╭─ Supplied information

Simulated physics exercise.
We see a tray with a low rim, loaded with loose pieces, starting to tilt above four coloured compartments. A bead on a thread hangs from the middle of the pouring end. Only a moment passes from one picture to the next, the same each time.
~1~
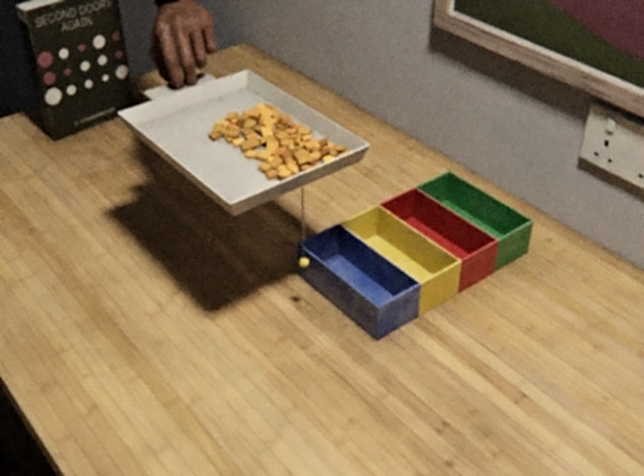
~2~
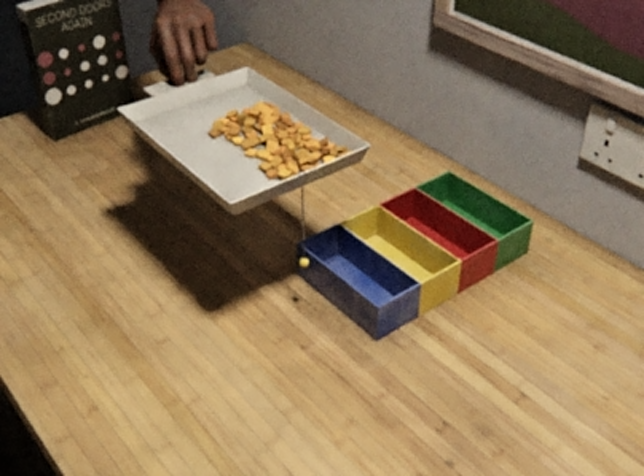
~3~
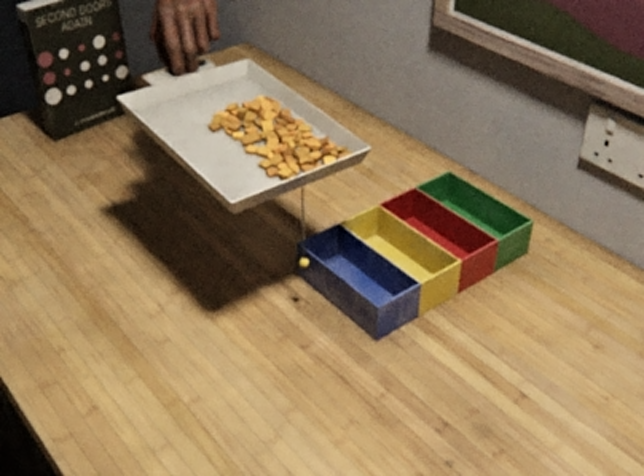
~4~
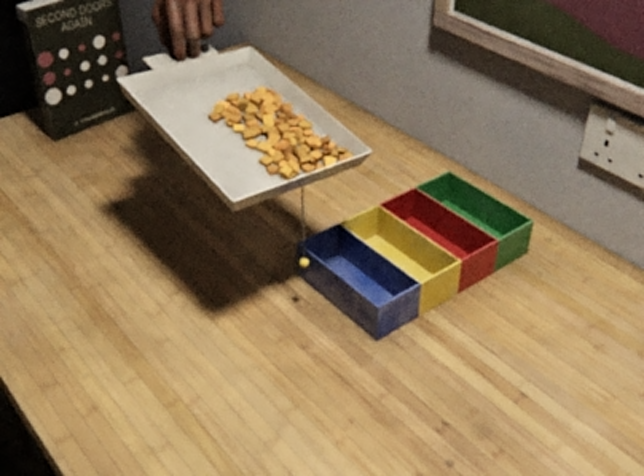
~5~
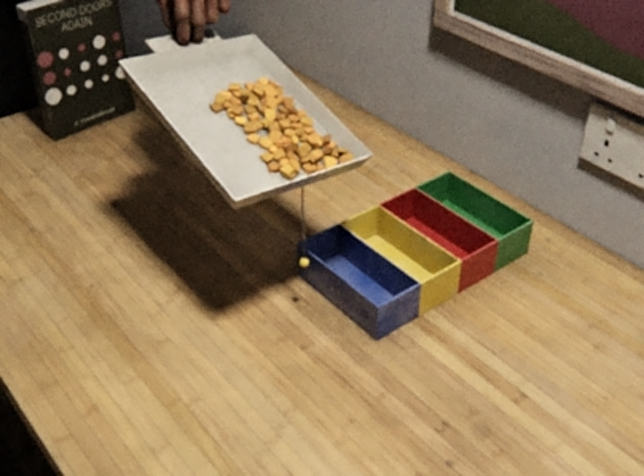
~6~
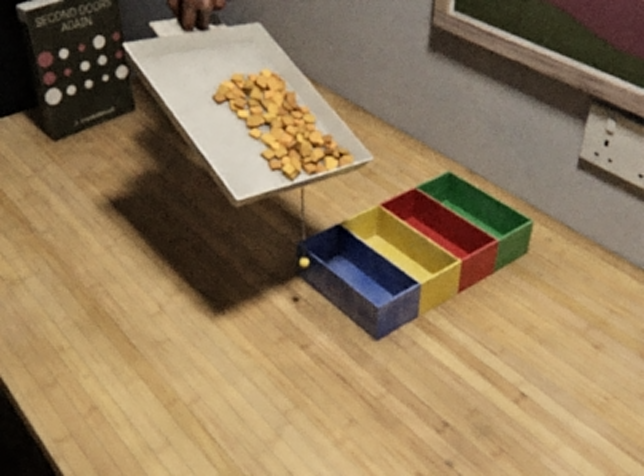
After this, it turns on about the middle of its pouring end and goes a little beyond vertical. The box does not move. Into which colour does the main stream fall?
Fullest: The blue cell.
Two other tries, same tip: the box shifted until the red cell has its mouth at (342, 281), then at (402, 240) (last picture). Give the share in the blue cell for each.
About 0 and 10 per cent.
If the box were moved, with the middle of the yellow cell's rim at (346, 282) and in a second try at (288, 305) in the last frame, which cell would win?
The first try: The red cell. The second: The cell in green.
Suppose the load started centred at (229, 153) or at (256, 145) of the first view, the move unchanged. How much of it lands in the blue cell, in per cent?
The first gives 70 %, the second 70 %.
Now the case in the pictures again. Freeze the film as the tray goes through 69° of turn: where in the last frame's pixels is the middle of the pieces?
Near (339, 158).
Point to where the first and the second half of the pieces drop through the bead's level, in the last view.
First near (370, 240), later near (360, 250).
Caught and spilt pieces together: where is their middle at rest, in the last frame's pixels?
Around (368, 290).
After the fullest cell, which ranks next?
Second comes yellow.
Soon after the last picture, tray tipped steeply; nearly all on the tray; a stray few falling or outside the box.
A little later, tray tipped past a quarter turn; a stray few on the tray; about two thirds in the blue cell; about a quarter in the yellow cell; a small part falling or outside the box.
Later still, tray tipped past a quarter turn; most in the blue cell; about a quarter in the yellow cell; a small part falling or outside the box.
At rest, tray tipped past a quarter turn; most in the blue cell; about a quarter in the yellow cell; none in the red cell; none in the green cell; a small part outside the box.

╰─

▸ Exercise requirements: Restate the whole of the material word for word without the pictures.

▸ The answer:
Simulated physics exercise.
We see a tray with a low rim, loaded with loose pieces, starting to tilt above four coloured compartments. A bead on a thread hangs from the middle of the pouring end. Only a moment passes from one picture to the next, the same each time.
~1~
~2~
~3~
~4~
~5~
~6~
After this, it turns on about the middle of its pouring end and goes a little beyond vertical. The box does not move. Into which colour does the main stream fall?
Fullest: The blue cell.
Two other tries, same tip: the box shifted until the red cell has its mouth at (342, 281), then at (402, 240) (last picture). Give the share in the blue cell for each.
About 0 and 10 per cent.
If the box were moved, with the middle of the yellow cell's rim at (346, 282) and in a second try at (288, 305) in the last frame, which cell would win?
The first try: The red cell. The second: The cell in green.
Suppose the load started centred at (229, 153) or at (256, 145) of the first view, the move unchanged. How much of it lands in the blue cell, in per cent?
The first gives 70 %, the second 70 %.
Now the case in the pictures again. Freeze the film as the tray goes through 69° of turn: where in the last frame's pixels is the middle of the pieces?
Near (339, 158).
Point to where the first and the second half of the pieces drop through the bead's level, in the last view.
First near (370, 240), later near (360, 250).
Caught and spilt pieces together: where is their middle at rest, in the last frame's pixels?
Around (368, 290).
After the fullest cell, which ranks next?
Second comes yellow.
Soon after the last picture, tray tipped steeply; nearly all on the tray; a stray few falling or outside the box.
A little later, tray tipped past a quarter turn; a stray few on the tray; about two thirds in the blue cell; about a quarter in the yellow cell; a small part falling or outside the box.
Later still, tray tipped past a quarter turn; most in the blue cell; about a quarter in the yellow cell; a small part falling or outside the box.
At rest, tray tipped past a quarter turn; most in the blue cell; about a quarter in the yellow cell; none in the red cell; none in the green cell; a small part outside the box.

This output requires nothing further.